EXERCISE DIRECTIONS >>
Leave out every picture, then transcribe the rest of the listing exactly.

DATA PROVIDED >>
════
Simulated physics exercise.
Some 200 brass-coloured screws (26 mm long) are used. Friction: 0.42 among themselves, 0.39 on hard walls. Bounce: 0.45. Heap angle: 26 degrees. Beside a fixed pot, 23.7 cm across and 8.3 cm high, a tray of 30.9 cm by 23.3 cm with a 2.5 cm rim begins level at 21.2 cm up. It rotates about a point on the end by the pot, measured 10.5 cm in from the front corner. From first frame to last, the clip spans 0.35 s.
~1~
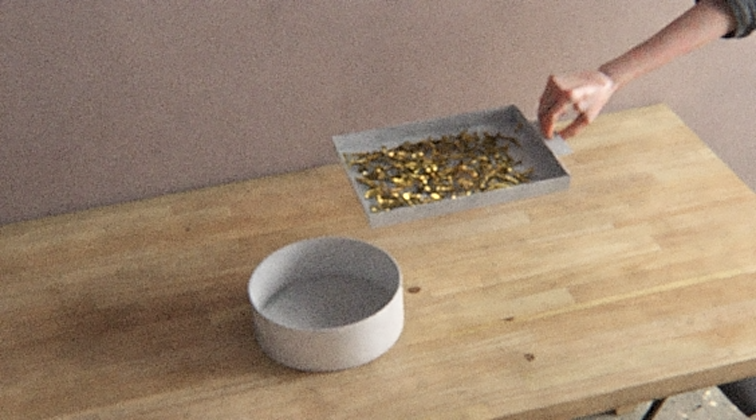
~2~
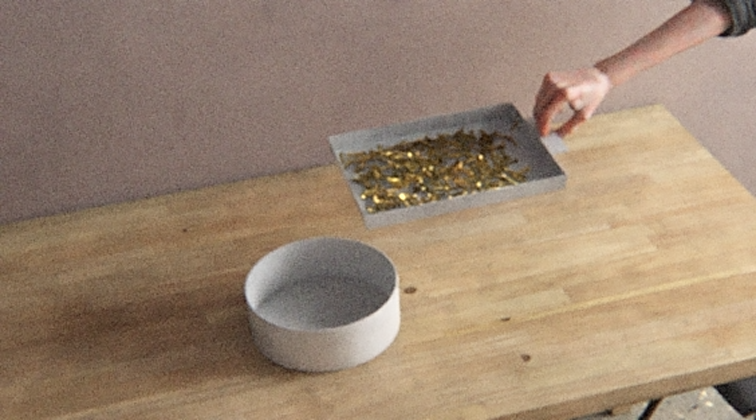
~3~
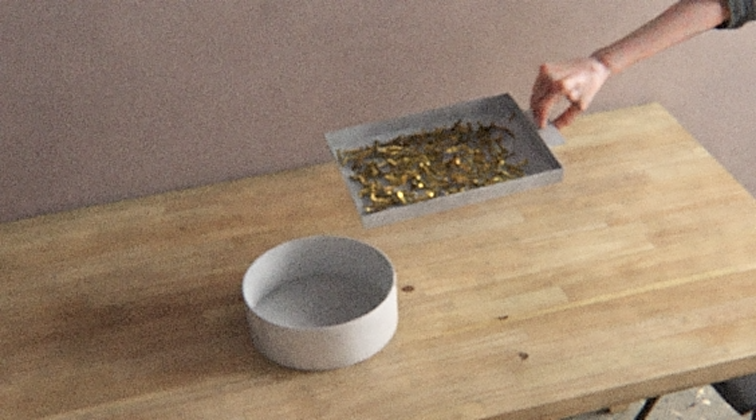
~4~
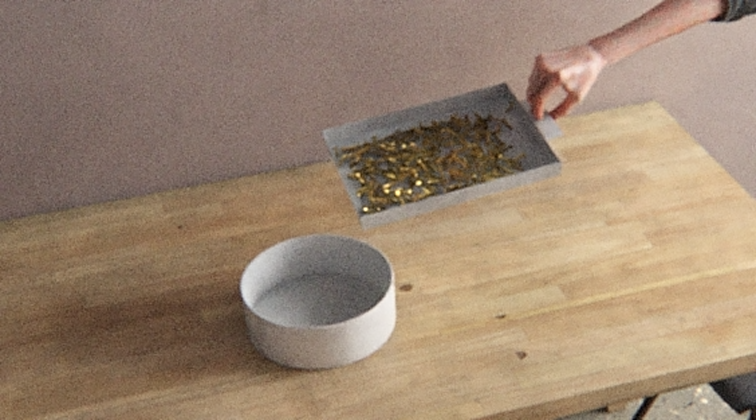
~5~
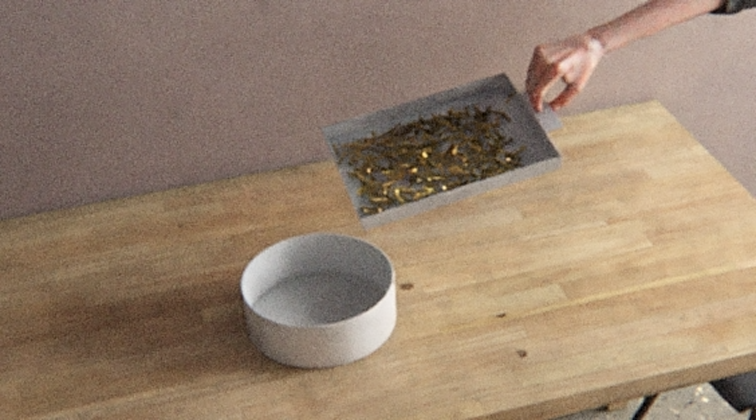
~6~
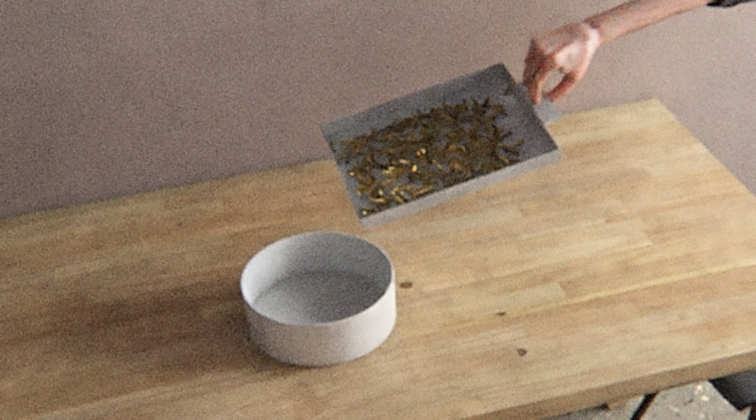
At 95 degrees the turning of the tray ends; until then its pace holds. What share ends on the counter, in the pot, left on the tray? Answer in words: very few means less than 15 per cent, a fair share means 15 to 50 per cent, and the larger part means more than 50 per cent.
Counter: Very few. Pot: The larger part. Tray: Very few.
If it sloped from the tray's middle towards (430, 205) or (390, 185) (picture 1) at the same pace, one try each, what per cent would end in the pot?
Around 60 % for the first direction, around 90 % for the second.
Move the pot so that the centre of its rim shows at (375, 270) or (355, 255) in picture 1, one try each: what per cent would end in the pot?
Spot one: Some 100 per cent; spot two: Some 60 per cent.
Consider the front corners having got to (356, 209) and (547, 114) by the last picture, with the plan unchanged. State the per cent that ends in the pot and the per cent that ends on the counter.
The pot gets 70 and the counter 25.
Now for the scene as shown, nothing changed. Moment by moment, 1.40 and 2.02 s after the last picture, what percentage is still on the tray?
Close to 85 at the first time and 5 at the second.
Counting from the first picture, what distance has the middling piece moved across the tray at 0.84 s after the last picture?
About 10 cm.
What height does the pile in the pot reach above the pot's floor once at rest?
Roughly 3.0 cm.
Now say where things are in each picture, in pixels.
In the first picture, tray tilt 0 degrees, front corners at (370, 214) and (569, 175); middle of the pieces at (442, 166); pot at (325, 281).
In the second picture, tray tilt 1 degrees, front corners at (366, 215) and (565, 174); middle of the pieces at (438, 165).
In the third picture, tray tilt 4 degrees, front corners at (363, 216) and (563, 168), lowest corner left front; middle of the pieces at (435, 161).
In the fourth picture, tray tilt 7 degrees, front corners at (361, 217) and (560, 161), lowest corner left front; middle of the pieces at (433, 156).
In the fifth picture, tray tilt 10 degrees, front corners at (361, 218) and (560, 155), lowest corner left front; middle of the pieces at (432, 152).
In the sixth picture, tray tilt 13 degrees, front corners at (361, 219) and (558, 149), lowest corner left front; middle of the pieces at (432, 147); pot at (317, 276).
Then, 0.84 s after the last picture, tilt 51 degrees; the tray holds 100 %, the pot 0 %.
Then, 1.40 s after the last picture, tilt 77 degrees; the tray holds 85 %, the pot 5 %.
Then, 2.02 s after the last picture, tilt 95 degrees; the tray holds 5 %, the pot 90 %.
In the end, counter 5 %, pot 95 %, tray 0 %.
════
PROBLEM SOLUTION >>
Simulated physics exercise.
Some 200 brass-coloured screws (26 mm long) are used. Friction: 0.42 among themselves, 0.39 on hard walls. Bounce: 0.45. Heap angle: 26 degrees. Beside a fixed pot, 23.7 cm across and 8.3 cm high, a tray of 30.9 cm by 23.3 cm with a 2.5 cm rim begins level at 21.2 cm up. It rotates about a point on the end by the pot, measured 10.5 cm in from the front corner. From first frame to last, the clip spans 0.35 s.
~1~
~2~
~3~
~4~
~5~
~6~
At 95 degrees the turning of the tray ends; until then its pace holds. What share ends on the counter, in the pot, left on the tray? Answer in words: very few means less than 15 per cent, a fair share means 15 to 50 per cent, and the larger part means more than 50 per cent.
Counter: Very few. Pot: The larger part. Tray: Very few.
If it sloped from the tray's middle towards (430, 205) or (390, 185) (picture 1) at the same pace, one try each, what per cent would end in the pot?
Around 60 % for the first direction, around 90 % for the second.
Move the pot so that the centre of its rim shows at (375, 270) or (355, 255) in picture 1, one try each: what per cent would end in the pot?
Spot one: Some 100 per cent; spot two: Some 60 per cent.
Consider the front corners having got to (356, 209) and (547, 114) by the last picture, with the plan unchanged. State the per cent that ends in the pot and the per cent that ends on the counter.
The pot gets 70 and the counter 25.
Now for the scene as shown, nothing changed. Moment by moment, 1.40 and 2.02 s after the last picture, what percentage is still on the tray?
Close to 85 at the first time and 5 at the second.
Counting from the first picture, what distance has the middling piece moved across the tray at 0.84 s after the last picture?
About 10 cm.
What height does the pile in the pot reach above the pot's floor once at rest?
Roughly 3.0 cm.
Now say where things are in each picture, in pixels.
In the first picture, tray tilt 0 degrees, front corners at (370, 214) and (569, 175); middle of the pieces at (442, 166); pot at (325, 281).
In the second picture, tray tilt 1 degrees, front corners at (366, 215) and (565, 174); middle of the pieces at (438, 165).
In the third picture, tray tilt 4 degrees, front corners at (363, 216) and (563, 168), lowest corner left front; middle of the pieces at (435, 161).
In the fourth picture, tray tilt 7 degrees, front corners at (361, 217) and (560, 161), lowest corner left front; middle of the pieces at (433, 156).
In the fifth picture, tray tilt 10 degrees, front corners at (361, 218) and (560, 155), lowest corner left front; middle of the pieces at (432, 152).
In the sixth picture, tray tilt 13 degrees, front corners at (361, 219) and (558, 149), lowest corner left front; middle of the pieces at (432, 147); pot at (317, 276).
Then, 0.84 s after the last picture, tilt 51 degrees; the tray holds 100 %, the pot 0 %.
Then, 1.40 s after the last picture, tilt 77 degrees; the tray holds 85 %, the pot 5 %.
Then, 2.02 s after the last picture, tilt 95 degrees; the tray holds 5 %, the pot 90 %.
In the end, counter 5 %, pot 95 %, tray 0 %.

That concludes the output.